» **What this task involves**
Copy every line from the material below that holds "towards".

» **Listing**
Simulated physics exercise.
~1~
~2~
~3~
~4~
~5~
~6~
...
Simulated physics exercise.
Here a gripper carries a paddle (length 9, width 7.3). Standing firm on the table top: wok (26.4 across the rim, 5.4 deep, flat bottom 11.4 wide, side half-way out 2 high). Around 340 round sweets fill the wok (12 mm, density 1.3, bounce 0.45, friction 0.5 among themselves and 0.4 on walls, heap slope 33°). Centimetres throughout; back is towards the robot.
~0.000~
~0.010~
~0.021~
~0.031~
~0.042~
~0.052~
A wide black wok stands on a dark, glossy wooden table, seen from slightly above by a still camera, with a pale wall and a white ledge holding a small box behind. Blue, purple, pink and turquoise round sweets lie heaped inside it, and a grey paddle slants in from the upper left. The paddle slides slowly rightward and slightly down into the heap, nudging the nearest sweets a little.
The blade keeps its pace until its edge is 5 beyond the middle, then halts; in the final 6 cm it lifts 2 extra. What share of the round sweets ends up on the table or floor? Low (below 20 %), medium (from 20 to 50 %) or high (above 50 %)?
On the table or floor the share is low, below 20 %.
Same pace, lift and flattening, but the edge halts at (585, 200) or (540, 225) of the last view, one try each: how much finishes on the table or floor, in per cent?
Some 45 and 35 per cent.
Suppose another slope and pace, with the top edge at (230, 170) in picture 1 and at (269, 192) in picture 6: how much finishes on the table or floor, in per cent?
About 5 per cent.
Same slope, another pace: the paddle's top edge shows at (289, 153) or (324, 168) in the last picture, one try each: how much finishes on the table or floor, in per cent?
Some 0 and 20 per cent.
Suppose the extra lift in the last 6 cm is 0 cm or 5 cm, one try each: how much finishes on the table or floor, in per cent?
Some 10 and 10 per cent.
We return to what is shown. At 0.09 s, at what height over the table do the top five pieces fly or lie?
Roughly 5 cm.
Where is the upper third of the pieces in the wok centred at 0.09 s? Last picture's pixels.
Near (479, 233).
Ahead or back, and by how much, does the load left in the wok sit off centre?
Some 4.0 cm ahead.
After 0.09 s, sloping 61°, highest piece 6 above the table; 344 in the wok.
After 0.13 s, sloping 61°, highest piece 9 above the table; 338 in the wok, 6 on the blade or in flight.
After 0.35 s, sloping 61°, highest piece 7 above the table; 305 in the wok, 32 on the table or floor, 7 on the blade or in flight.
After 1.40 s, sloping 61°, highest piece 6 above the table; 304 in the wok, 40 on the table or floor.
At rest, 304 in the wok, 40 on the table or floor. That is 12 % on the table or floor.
--
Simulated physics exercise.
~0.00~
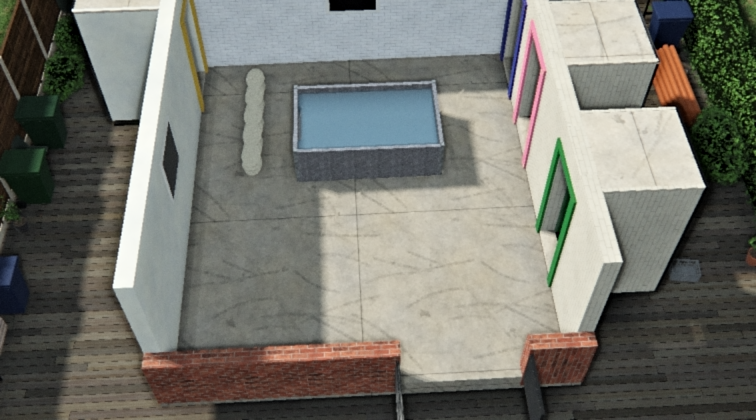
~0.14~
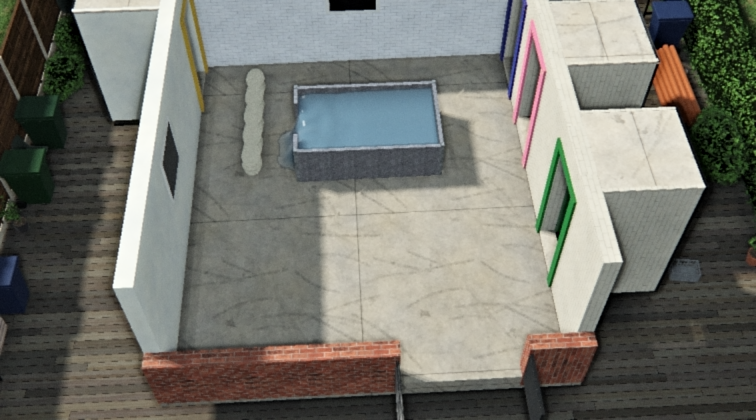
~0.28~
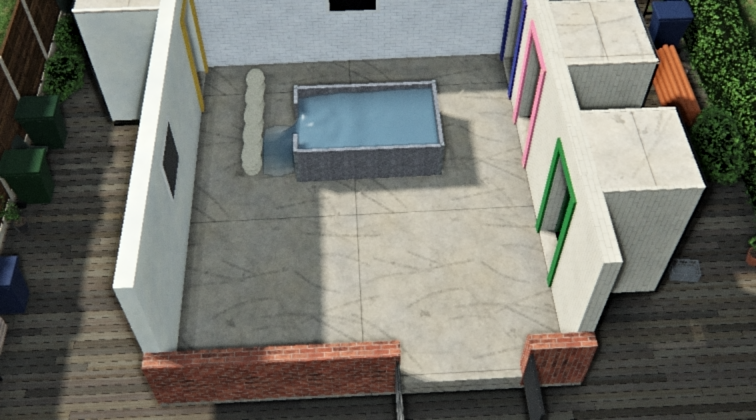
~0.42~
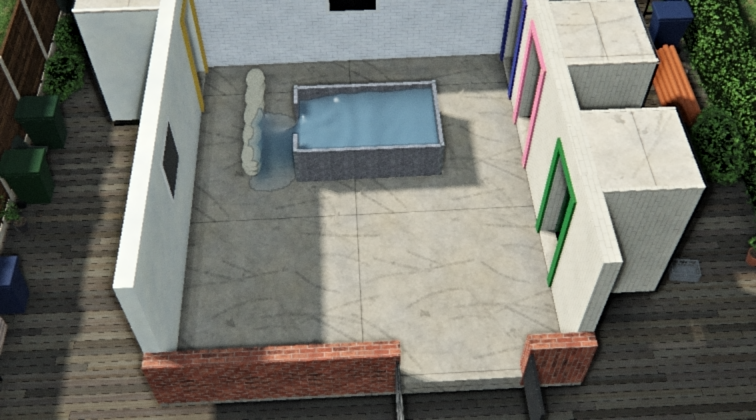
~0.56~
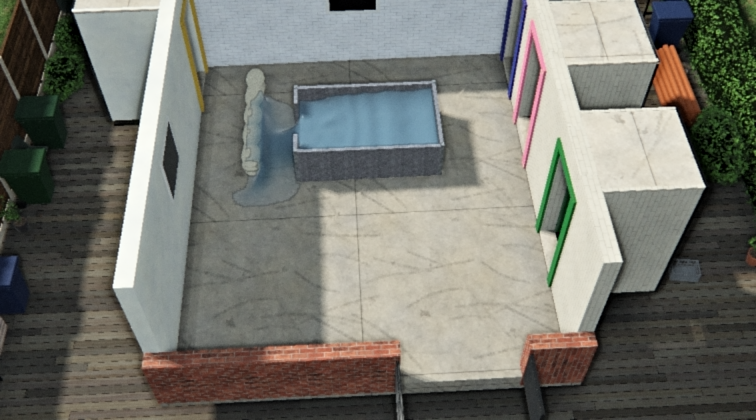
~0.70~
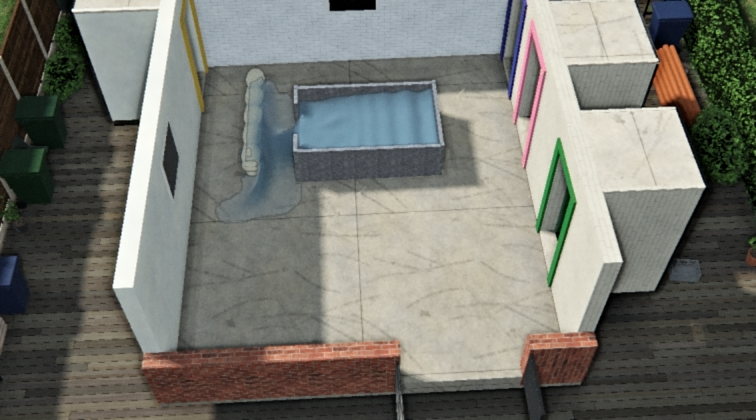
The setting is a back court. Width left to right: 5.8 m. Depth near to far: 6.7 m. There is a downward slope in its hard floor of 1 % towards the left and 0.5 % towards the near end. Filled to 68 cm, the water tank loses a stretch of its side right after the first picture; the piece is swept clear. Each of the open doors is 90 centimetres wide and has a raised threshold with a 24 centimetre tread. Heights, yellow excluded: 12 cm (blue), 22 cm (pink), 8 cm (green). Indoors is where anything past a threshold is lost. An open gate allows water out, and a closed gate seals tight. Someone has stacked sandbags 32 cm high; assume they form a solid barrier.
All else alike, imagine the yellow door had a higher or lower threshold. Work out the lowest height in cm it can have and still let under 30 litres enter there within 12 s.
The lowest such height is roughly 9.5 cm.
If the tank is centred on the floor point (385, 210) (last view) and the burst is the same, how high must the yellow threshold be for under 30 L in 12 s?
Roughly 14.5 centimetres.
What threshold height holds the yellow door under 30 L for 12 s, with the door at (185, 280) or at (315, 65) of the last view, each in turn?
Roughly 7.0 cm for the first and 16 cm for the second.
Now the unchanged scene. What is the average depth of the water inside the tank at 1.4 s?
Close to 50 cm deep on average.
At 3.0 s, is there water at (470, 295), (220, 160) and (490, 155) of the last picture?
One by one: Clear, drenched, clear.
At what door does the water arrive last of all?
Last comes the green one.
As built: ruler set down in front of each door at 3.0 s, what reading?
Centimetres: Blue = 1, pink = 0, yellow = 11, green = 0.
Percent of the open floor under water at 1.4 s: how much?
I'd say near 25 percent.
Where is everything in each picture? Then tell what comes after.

» **The response**
Here a gripper carries a paddle (length 9, width 7.3). Standing firm on the table top: wok (26.4 across the rim, 5.4 deep, flat bottom 11.4 wide, side half-way out 2 high). Around 340 round sweets fill the wok (12 mm, density 1.3, bounce 0.45, friction 0.5 among themselves and 0.4 on walls, heap slope 33°). Centimetres throughout; back is towards the robot.
The setting is a back court. Width left to right: 5.8 m. Depth near to far: 6.7 m. There is a downward slope in its hard floor of 1 % towards the left and 0.5 % towards the near end. Filled to 68 cm, the water tank loses a stretch of its side right after the first picture; the piece is swept clear. Each of the open doors is 90 centimetres wide and has a raised threshold with a 24 centimetre tread. Heights, yellow excluded: 12 cm (blue), 22 cm (pink), 8 cm (green). Indoors is where anything past a threshold is lost. An open gate allows water out, and a closed gate seals tight. Someone has stacked sandbags 32 cm high; assume they form a solid barrier.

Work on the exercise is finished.